- WORK INSTRUCTIONS -
Look through the lines of the material and count those containing "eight". Give that count alone.

--- MATERIAL FOR THIS TASK ---

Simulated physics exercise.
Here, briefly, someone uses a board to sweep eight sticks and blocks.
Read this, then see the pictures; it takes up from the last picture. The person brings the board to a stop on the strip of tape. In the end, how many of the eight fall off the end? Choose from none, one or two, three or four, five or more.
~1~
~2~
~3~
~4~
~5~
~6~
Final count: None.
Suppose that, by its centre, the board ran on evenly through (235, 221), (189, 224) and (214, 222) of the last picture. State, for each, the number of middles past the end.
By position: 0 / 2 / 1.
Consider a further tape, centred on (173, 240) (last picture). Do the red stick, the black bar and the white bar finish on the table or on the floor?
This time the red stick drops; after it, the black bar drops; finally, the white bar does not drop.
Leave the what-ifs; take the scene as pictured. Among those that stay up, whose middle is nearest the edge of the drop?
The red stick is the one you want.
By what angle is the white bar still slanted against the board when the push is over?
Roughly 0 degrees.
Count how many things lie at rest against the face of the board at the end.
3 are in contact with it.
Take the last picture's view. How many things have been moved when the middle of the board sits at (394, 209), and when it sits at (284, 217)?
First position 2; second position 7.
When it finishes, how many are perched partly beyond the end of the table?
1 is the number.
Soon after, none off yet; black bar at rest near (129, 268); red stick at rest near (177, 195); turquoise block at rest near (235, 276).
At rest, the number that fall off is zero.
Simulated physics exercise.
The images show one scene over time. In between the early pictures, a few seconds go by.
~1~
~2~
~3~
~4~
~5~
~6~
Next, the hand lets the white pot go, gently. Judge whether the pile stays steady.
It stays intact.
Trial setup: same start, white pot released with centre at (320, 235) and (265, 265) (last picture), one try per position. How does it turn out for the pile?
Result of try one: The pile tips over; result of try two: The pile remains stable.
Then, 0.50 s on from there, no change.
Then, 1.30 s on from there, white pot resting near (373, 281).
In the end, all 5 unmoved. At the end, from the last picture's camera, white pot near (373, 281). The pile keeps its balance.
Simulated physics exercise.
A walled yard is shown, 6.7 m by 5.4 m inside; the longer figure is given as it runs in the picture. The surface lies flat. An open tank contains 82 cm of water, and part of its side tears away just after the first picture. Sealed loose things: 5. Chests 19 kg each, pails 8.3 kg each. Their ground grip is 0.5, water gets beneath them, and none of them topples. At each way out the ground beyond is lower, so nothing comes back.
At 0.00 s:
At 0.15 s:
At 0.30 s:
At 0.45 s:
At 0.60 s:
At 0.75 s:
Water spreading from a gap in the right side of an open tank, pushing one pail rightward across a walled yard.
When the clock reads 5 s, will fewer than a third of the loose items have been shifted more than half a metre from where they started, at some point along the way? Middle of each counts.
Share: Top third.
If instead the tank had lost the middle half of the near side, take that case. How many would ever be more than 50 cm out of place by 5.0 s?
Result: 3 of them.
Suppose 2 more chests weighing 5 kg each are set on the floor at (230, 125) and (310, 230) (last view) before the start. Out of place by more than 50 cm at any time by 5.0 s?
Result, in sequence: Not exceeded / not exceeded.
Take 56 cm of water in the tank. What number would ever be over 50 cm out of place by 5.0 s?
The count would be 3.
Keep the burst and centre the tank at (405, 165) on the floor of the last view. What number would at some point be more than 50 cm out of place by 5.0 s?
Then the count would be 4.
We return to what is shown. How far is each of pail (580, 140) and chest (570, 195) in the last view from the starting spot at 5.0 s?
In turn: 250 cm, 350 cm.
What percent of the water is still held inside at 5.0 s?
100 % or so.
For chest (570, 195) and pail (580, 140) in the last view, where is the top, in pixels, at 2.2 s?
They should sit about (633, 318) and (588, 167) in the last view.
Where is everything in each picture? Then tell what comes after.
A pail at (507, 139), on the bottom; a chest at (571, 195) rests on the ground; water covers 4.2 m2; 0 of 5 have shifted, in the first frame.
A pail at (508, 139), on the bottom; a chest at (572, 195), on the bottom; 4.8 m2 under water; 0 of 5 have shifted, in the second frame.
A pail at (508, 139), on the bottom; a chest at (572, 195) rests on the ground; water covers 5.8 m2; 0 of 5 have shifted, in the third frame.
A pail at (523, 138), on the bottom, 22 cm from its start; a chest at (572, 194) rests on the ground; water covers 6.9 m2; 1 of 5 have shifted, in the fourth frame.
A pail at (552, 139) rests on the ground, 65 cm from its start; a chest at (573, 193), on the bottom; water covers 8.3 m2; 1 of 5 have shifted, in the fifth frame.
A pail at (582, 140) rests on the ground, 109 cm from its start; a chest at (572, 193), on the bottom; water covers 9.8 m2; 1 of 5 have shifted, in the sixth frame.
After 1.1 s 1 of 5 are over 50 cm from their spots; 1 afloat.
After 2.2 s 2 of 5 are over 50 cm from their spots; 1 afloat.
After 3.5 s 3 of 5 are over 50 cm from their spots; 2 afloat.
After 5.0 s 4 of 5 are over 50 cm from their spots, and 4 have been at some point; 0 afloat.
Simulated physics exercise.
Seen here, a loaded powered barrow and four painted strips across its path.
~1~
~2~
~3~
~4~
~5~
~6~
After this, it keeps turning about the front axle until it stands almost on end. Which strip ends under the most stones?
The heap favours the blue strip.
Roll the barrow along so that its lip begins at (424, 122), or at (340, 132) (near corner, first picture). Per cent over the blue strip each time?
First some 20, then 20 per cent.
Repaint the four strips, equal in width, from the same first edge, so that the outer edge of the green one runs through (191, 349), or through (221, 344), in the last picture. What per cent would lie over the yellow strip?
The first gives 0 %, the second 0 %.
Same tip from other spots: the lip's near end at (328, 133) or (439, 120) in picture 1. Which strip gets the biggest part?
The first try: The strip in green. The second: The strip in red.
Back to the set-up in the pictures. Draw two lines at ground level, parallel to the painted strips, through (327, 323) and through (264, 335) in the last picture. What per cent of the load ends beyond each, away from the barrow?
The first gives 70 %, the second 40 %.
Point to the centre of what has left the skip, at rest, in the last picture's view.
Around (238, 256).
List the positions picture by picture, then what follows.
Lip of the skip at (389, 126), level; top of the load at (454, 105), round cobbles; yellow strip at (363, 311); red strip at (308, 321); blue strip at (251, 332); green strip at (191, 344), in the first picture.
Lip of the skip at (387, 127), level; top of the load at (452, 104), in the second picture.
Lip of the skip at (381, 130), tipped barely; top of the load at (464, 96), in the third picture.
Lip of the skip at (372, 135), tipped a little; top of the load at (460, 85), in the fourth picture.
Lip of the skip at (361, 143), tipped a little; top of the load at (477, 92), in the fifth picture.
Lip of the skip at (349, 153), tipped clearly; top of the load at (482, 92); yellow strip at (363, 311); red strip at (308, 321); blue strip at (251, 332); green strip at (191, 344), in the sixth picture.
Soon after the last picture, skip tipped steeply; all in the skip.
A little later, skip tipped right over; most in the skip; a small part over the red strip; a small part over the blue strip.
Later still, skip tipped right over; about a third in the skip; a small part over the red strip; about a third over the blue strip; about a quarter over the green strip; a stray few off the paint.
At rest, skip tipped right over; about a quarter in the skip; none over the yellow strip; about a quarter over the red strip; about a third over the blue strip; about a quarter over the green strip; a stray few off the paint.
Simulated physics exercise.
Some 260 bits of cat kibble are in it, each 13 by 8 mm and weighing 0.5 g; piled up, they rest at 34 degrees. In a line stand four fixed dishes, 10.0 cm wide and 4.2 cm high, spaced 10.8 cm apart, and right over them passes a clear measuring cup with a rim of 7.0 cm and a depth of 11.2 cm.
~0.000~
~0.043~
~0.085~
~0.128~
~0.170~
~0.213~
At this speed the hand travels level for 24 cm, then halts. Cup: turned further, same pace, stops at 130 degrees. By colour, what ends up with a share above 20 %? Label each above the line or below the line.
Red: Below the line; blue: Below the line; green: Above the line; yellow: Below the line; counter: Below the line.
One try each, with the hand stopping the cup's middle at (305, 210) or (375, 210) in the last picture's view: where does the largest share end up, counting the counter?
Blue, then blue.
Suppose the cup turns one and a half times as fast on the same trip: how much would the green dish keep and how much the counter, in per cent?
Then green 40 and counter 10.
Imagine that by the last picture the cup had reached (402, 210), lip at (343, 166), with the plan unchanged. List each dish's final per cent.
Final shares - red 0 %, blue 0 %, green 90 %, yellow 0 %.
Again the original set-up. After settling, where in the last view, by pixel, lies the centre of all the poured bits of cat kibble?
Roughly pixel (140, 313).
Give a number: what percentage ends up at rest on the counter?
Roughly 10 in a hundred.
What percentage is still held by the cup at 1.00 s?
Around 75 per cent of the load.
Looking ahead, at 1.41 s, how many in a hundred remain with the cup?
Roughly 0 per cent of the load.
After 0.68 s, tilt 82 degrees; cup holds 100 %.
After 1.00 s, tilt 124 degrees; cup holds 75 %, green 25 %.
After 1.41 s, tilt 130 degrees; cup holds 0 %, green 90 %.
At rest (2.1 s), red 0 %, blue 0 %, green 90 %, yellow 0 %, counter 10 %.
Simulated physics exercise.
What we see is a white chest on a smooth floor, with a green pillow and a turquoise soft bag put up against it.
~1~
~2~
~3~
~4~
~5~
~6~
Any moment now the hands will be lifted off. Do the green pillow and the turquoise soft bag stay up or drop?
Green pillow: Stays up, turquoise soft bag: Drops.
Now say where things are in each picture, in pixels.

---

- FINISHED TASK -
2